***** Supplied data *****
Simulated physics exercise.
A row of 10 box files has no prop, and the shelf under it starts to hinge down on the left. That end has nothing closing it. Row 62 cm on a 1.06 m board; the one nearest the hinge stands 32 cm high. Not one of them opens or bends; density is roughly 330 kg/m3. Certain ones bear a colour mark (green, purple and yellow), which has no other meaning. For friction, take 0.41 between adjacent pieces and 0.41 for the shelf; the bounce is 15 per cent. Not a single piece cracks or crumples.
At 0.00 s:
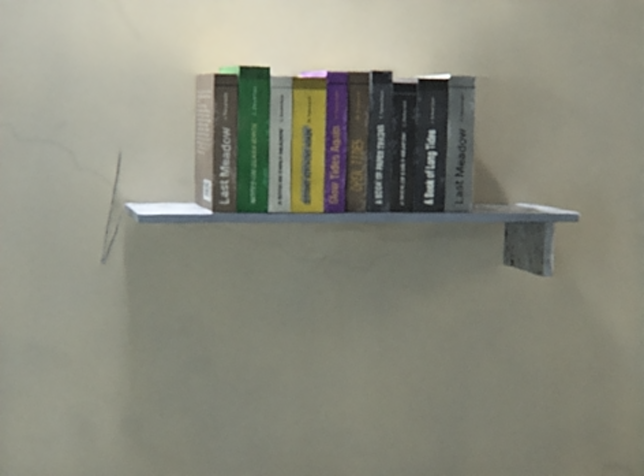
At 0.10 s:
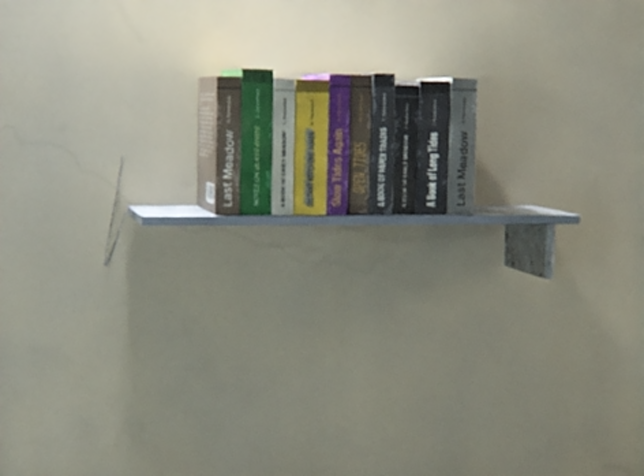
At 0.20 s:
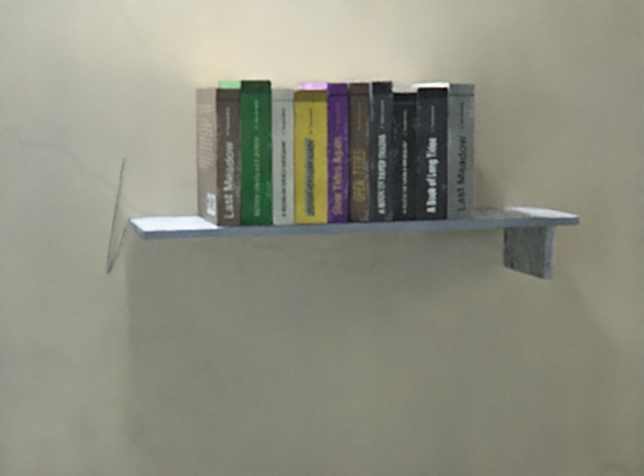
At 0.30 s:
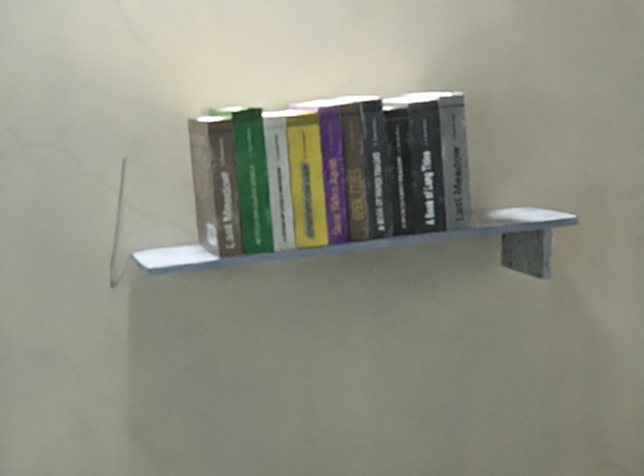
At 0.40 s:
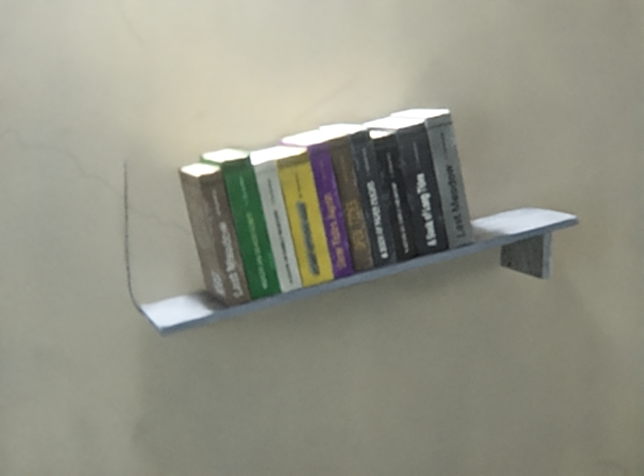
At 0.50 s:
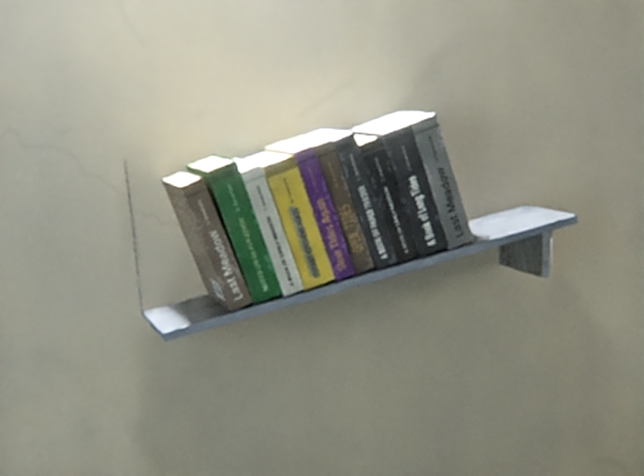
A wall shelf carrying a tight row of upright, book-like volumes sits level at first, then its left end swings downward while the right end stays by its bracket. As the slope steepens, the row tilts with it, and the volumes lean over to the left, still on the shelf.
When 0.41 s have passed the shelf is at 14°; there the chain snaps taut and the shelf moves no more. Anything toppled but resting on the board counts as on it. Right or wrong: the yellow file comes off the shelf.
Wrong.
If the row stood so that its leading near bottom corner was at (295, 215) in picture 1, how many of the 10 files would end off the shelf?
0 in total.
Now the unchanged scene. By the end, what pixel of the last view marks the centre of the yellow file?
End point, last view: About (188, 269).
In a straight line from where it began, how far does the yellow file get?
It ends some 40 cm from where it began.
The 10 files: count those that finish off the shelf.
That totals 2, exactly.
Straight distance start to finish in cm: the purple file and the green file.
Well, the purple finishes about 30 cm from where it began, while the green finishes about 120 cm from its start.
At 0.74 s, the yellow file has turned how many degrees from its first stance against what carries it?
*****
***** Supplied data *****
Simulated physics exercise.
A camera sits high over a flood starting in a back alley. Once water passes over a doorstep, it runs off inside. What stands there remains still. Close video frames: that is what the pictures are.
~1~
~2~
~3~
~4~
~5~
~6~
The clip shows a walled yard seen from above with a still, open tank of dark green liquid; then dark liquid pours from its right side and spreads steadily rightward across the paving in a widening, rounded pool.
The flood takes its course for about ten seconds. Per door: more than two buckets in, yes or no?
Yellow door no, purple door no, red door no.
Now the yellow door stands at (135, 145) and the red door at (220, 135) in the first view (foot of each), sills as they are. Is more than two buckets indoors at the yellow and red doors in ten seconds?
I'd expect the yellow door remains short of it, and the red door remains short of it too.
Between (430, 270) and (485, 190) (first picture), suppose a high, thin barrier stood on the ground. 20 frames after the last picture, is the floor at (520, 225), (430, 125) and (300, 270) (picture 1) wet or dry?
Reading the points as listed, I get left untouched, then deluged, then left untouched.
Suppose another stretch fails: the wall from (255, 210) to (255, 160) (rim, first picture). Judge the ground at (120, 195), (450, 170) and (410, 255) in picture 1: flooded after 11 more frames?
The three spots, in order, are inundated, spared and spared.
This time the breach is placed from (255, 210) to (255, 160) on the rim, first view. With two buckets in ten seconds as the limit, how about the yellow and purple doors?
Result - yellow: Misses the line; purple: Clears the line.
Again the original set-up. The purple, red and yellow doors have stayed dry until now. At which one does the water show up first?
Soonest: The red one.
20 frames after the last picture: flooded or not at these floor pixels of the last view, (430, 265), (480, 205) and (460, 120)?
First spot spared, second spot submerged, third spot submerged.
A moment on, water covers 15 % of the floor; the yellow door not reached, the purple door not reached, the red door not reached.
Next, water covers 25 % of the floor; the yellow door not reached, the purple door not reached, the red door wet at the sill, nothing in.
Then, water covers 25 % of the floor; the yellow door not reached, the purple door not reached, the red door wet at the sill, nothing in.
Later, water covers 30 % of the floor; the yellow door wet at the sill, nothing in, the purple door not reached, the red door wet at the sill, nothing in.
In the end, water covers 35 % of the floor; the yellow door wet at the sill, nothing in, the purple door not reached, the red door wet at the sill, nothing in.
*****
--- Directions for this task ---
Keep both end lines and retype everything in the records above from the line containing "The 10 files: count" through the line containing "At 0.74 s, the", exactly, with nothing else.

--- Response ---
The 10 files: count those that finish off the shelf.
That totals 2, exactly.
Straight distance start to finish in cm: the purple file and the green file.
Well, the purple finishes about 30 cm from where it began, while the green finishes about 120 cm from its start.
At 0.74 s, the yellow file has turned how many degrees from its first stance against what carries it?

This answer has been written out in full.